> **Exercise objective**: Images embedded in the records are excluded; print everything else exactly as given.

Dataset entries posing questions:
========
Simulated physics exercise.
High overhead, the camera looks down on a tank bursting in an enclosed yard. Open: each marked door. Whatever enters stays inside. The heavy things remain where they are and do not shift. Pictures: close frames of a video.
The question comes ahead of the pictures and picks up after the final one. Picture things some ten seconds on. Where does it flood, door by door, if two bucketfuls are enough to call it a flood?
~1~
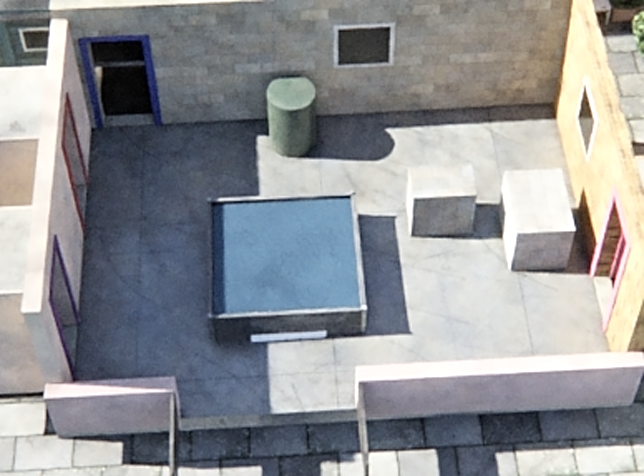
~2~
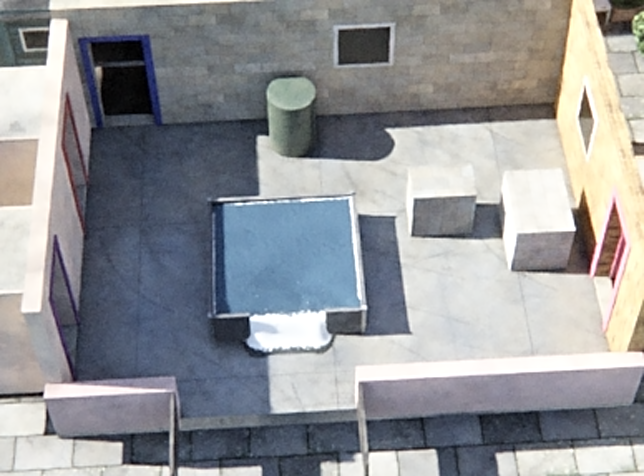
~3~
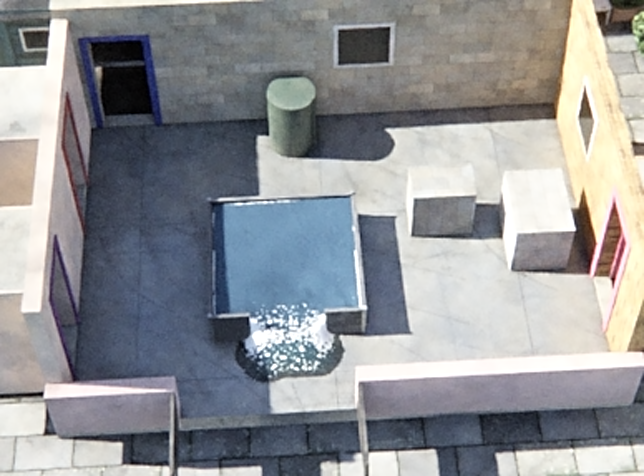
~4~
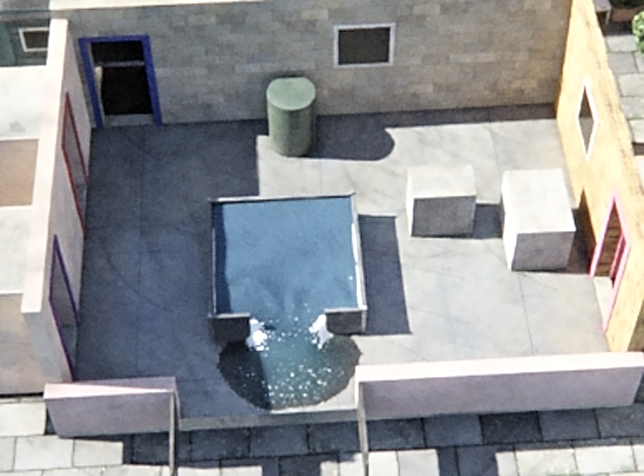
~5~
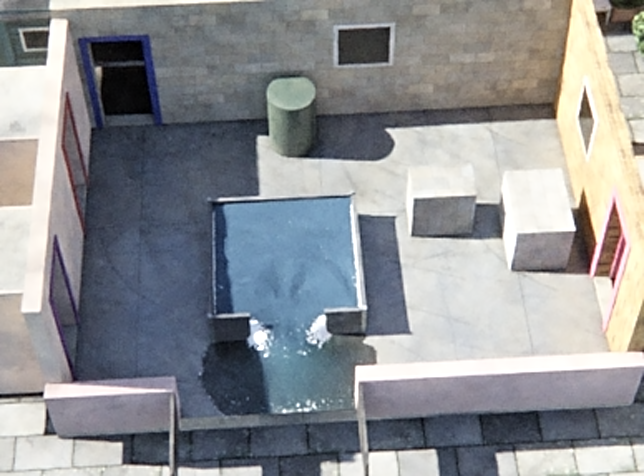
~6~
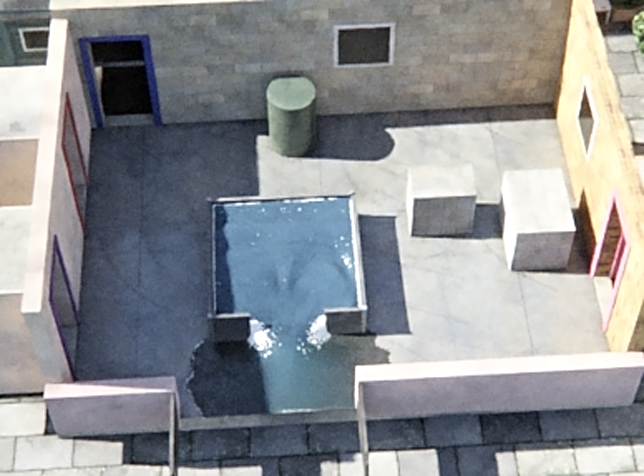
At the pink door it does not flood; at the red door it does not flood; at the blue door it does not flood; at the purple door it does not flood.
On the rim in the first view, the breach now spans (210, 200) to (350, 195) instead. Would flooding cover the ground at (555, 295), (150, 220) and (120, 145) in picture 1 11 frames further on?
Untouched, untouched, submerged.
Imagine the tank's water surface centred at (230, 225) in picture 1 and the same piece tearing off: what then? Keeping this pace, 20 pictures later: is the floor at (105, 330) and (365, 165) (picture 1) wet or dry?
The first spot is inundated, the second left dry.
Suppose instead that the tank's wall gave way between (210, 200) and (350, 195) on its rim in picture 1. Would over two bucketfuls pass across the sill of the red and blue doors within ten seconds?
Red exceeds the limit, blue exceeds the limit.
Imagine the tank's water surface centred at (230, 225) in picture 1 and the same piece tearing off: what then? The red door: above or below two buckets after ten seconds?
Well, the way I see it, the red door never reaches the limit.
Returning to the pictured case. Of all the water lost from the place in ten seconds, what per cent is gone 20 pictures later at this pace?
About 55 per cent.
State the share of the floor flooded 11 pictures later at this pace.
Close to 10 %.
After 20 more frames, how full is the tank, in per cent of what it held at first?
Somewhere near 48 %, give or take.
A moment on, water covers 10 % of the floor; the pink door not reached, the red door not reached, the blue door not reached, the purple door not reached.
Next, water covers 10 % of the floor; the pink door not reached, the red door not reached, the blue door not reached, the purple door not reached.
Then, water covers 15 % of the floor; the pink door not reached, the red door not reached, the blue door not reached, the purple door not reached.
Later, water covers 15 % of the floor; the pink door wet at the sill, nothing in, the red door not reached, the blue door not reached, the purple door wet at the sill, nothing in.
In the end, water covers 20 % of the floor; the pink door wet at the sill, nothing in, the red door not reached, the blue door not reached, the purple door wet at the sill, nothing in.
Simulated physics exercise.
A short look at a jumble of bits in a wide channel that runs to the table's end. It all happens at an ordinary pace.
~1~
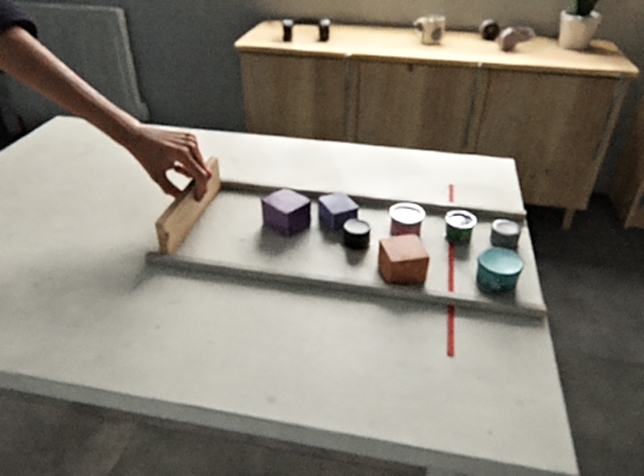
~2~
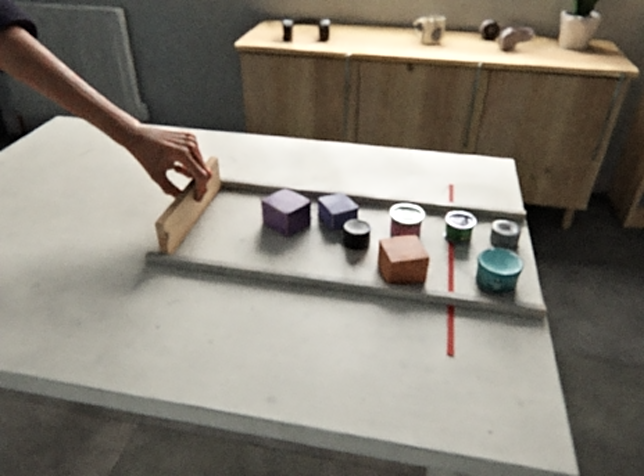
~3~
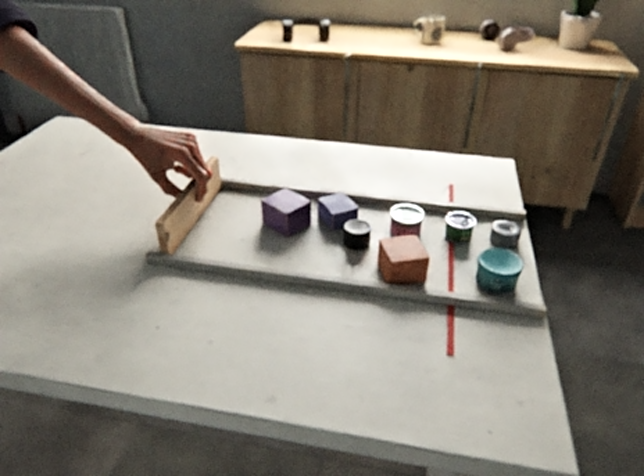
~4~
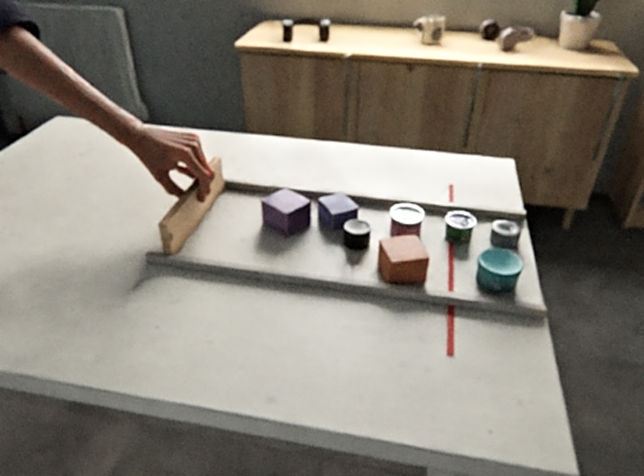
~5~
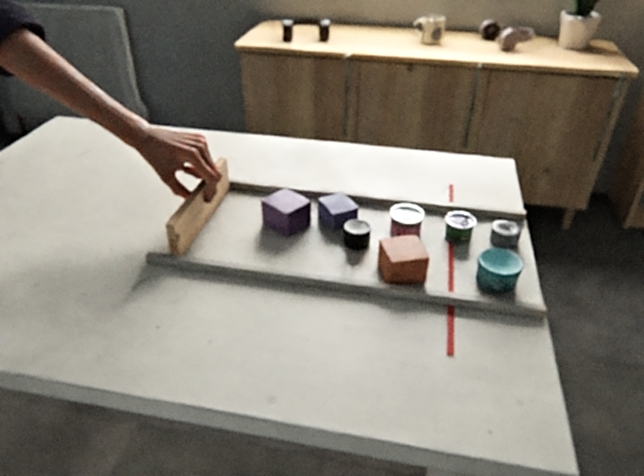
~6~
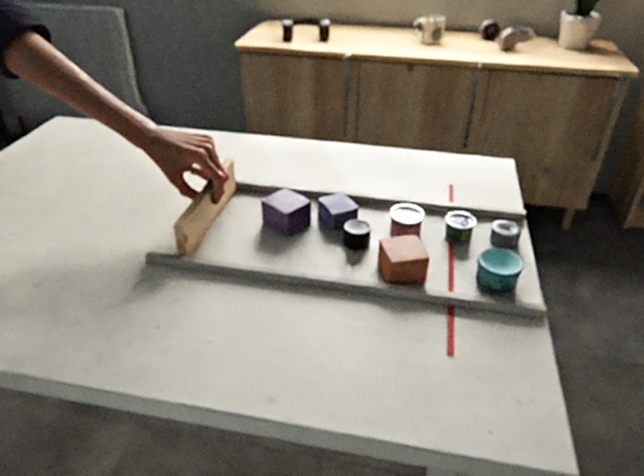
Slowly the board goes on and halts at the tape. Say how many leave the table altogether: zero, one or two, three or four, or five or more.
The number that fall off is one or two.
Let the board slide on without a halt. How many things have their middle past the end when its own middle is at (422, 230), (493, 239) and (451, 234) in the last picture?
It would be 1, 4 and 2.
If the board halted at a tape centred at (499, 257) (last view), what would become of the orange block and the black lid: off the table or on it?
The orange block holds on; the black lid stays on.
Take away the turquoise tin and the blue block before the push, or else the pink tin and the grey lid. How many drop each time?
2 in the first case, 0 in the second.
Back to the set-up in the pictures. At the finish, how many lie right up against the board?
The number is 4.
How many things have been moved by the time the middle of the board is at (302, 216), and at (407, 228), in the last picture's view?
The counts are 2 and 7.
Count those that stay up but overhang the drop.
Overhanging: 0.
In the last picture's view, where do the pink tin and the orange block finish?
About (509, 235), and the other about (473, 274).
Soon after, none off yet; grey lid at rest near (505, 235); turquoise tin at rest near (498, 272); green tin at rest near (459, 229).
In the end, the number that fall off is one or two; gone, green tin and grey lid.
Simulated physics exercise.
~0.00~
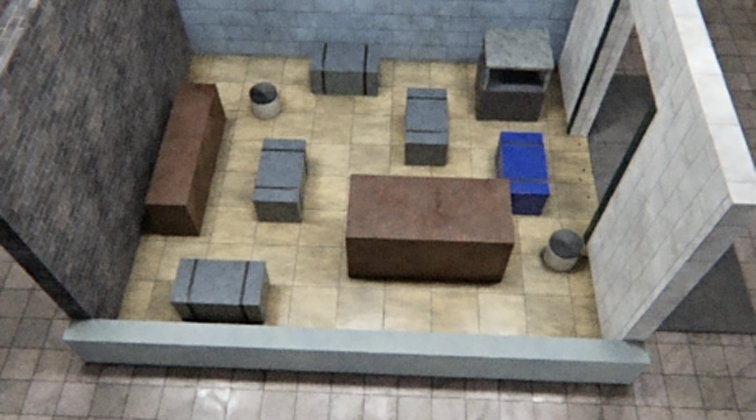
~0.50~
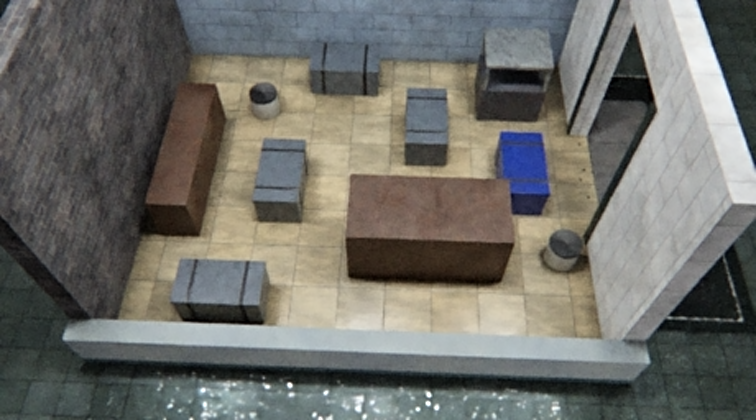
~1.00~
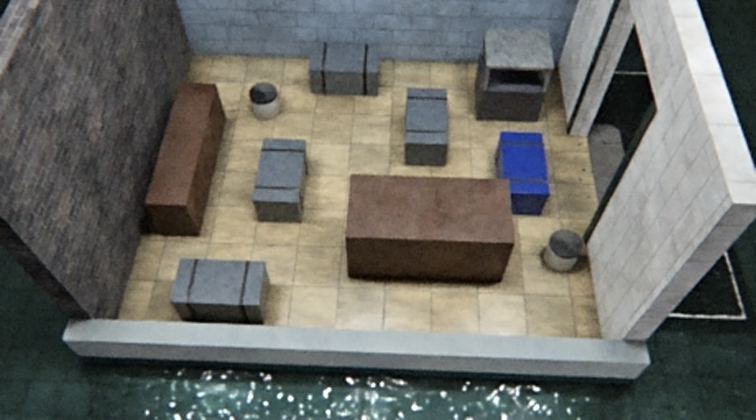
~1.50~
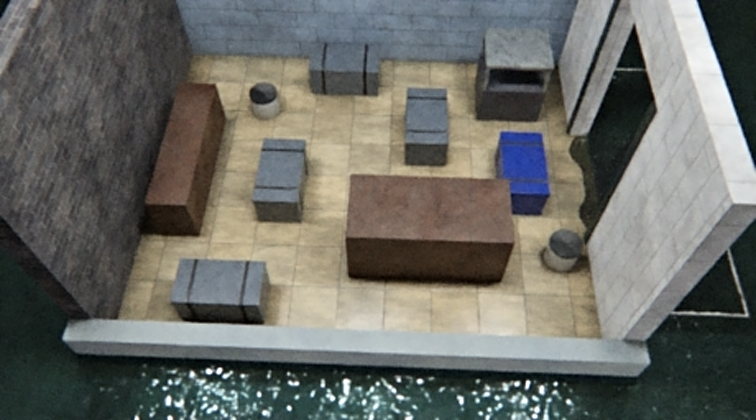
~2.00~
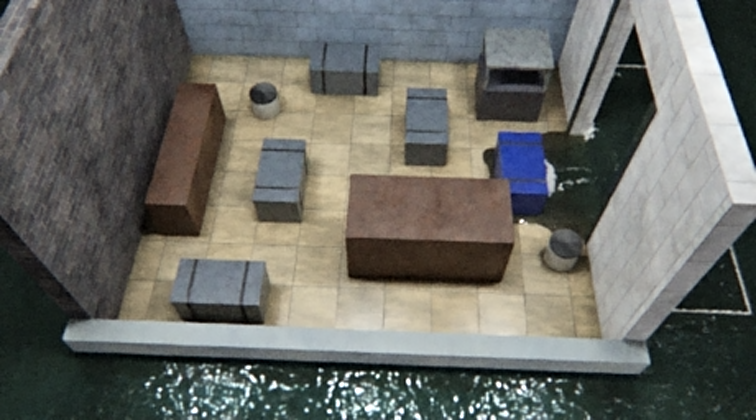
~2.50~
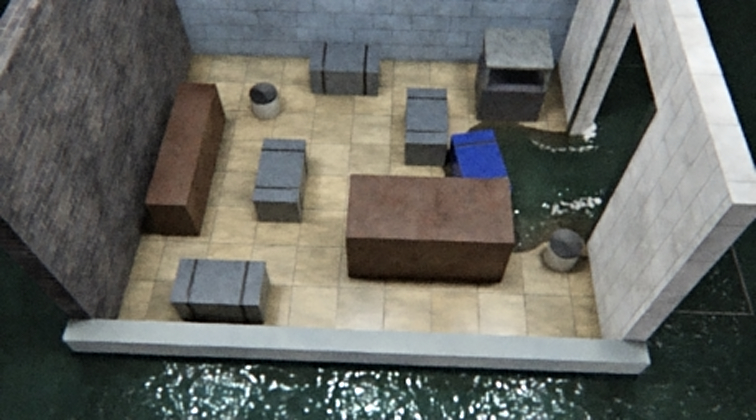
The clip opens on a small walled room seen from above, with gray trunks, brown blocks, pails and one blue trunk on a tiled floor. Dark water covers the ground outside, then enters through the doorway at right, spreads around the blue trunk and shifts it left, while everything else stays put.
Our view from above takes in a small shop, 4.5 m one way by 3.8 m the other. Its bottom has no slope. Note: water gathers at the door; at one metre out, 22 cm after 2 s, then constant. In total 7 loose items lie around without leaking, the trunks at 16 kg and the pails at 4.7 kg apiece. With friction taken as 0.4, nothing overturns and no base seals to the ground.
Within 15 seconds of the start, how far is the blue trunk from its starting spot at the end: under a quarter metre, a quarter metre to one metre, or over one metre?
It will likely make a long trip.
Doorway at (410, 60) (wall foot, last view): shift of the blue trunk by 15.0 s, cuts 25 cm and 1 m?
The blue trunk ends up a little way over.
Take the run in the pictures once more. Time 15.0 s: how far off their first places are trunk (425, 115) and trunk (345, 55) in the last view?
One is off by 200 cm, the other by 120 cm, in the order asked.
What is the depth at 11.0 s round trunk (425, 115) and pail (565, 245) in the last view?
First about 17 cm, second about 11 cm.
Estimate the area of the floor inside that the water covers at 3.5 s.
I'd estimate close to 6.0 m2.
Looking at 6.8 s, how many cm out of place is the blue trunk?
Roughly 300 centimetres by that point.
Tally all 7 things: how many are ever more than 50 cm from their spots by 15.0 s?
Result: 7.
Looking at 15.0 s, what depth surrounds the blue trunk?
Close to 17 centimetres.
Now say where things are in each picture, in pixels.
========
> **Output of the task**:
Simulated physics exercise.
High overhead, the camera looks down on a tank bursting in an enclosed yard. Open: each marked door. Whatever enters stays inside. The heavy things remain where they are and do not shift. Pictures: close frames of a video.
The question comes ahead of the pictures and picks up after the final one. Picture things some ten seconds on. Where does it flood, door by door, if two bucketfuls are enough to call it a flood?
~1~
~2~
~3~
~4~
~5~
~6~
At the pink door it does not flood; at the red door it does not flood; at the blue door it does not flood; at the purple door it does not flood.
On the rim in the first view, the breach now spans (210, 200) to (350, 195) instead. Would flooding cover the ground at (555, 295), (150, 220) and (120, 145) in picture 1 11 frames further on?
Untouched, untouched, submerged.
Imagine the tank's water surface centred at (230, 225) in picture 1 and the same piece tearing off: what then? Keeping this pace, 20 pictures later: is the floor at (105, 330) and (365, 165) (picture 1) wet or dry?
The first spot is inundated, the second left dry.
Suppose instead that the tank's wall gave way between (210, 200) and (350, 195) on its rim in picture 1. Would over two bucketfuls pass across the sill of the red and blue doors within ten seconds?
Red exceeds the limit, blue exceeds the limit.
Imagine the tank's water surface centred at (230, 225) in picture 1 and the same piece tearing off: what then? The red door: above or below two buckets after ten seconds?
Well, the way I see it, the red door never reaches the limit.
Returning to the pictured case. Of all the water lost from the place in ten seconds, what per cent is gone 20 pictures later at this pace?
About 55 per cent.
State the share of the floor flooded 11 pictures later at this pace.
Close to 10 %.
After 20 more frames, how full is the tank, in per cent of what it held at first?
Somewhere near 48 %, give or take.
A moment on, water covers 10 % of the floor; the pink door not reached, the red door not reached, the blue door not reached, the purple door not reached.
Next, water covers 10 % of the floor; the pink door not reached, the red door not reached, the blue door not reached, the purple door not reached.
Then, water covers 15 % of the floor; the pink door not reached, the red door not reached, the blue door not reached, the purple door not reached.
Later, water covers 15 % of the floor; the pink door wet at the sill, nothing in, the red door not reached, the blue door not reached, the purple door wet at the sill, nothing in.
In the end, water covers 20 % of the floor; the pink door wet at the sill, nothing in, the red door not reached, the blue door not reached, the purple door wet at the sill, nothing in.
Simulated physics exercise.
A short look at a jumble of bits in a wide channel that runs to the table's end. It all happens at an ordinary pace.
~1~
~2~
~3~
~4~
~5~
~6~
Slowly the board goes on and halts at the tape. Say how many leave the table altogether: zero, one or two, three or four, or five or more.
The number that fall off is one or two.
Let the board slide on without a halt. How many things have their middle past the end when its own middle is at (422, 230), (493, 239) and (451, 234) in the last picture?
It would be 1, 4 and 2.
If the board halted at a tape centred at (499, 257) (last view), what would become of the orange block and the black lid: off the table or on it?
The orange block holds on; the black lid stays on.
Take away the turquoise tin and the blue block before the push, or else the pink tin and the grey lid. How many drop each time?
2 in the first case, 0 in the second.
Back to the set-up in the pictures. At the finish, how many lie right up against the board?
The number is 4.
How many things have been moved by the time the middle of the board is at (302, 216), and at (407, 228), in the last picture's view?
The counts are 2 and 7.
Count those that stay up but overhang the drop.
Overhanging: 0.
In the last picture's view, where do the pink tin and the orange block finish?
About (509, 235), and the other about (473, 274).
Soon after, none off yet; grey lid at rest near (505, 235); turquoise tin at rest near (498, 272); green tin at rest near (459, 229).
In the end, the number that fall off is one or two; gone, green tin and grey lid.
Simulated physics exercise.
~0.00~
~0.50~
~1.00~
~1.50~
~2.00~
~2.50~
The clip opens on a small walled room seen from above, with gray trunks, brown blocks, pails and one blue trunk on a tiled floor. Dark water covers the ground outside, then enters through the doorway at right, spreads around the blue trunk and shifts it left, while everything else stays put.
Our view from above takes in a small shop, 4.5 m one way by 3.8 m the other. Its bottom has no slope. Note: water gathers at the door; at one metre out, 22 cm after 2 s, then constant. In total 7 loose items lie around without leaking, the trunks at 16 kg and the pails at 4.7 kg apiece. With friction taken as 0.4, nothing overturns and no base seals to the ground.
Within 15 seconds of the start, how far is the blue trunk from its starting spot at the end: under a quarter metre, a quarter metre to one metre, or over one metre?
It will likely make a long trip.
Doorway at (410, 60) (wall foot, last view): shift of the blue trunk by 15.0 s, cuts 25 cm and 1 m?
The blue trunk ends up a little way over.
Take the run in the pictures once more. Time 15.0 s: how far off their first places are trunk (425, 115) and trunk (345, 55) in the last view?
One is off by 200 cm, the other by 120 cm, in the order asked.
What is the depth at 11.0 s round trunk (425, 115) and pail (565, 245) in the last view?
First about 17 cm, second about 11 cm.
Estimate the area of the floor inside that the water covers at 3.5 s.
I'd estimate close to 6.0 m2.
Looking at 6.8 s, how many cm out of place is the blue trunk?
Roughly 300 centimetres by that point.
Tally all 7 things: how many are ever more than 50 cm from their spots by 15.0 s?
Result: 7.
Looking at 15.0 s, what depth surrounds the blue trunk?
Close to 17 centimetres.
Now say where things are in each picture, in pixels.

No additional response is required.